Collected material:
━━━━━━

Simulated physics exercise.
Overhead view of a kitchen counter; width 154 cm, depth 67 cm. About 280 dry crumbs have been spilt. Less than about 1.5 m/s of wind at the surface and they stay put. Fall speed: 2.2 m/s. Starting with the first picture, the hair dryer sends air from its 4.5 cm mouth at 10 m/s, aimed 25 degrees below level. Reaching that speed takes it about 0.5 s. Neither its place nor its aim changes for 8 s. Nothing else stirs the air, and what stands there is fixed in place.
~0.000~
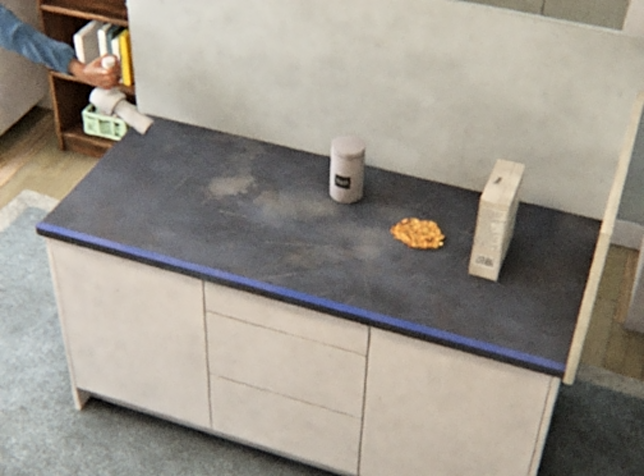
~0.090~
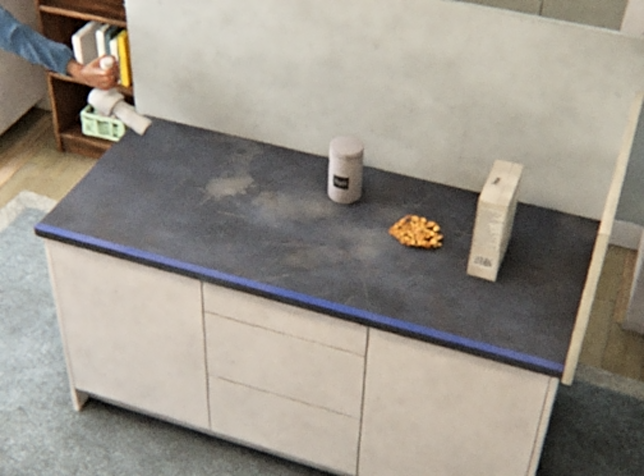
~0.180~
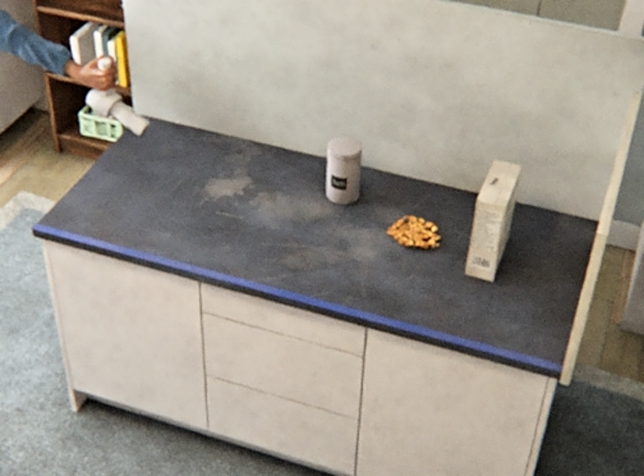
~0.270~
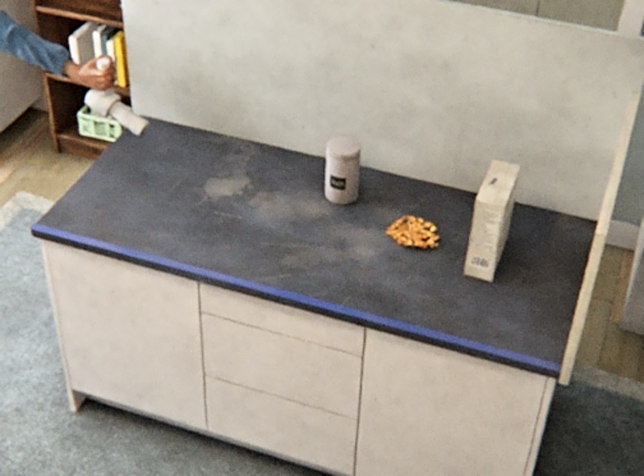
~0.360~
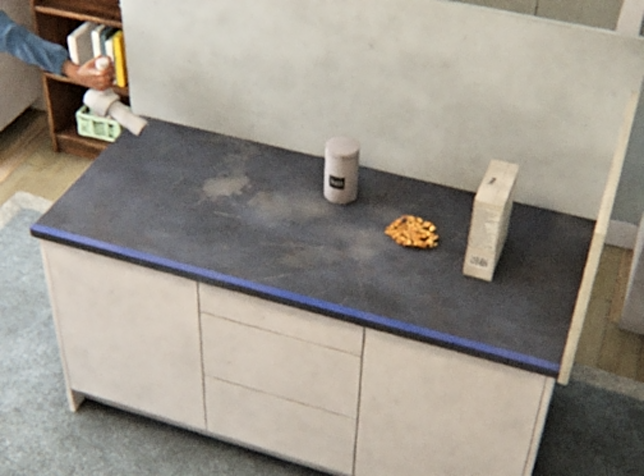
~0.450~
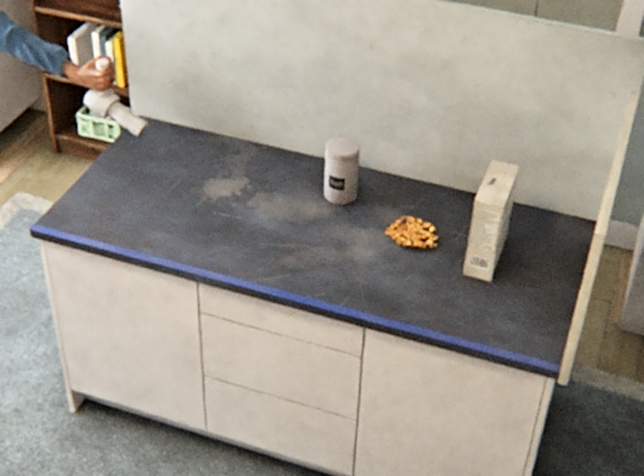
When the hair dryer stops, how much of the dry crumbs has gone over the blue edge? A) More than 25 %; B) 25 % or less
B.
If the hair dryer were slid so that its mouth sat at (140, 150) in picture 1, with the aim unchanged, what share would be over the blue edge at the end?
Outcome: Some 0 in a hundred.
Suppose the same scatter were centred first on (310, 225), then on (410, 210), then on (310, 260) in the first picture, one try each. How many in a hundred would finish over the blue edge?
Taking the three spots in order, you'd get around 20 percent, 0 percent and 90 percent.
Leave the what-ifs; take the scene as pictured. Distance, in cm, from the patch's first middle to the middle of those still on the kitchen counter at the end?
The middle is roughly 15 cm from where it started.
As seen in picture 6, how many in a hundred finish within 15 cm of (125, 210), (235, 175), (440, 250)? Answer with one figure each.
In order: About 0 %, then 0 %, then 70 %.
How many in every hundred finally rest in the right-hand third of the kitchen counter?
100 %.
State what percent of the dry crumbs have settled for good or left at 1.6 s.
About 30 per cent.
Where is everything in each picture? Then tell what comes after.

━━━━━━

Task instructions: Find "When the hair" in the data above, then repeat that line and all lines after it exactly, ending with the final line.

Exercise answer:
When the hair dryer stops, how much of the dry crumbs has gone over the blue edge? A) More than 25 %; B) 25 % or less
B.
If the hair dryer were slid so that its mouth sat at (140, 150) in picture 1, with the aim unchanged, what share would be over the blue edge at the end?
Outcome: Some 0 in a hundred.
Suppose the same scatter were centred first on (310, 225), then on (410, 210), then on (310, 260) in the first picture, one try each. How many in a hundred would finish over the blue edge?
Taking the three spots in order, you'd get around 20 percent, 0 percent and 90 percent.
Leave the what-ifs; take the scene as pictured. Distance, in cm, from the patch's first middle to the middle of those still on the kitchen counter at the end?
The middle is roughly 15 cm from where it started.
As seen in picture 6, how many in a hundred finish within 15 cm of (125, 210), (235, 175), (440, 250)? Answer with one figure each.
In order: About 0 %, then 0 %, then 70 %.
How many in every hundred finally rest in the right-hand third of the kitchen counter?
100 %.
State what percent of the dry crumbs have settled for good or left at 1.6 s.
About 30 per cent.
Where is everything in each picture? Then tell what comes after.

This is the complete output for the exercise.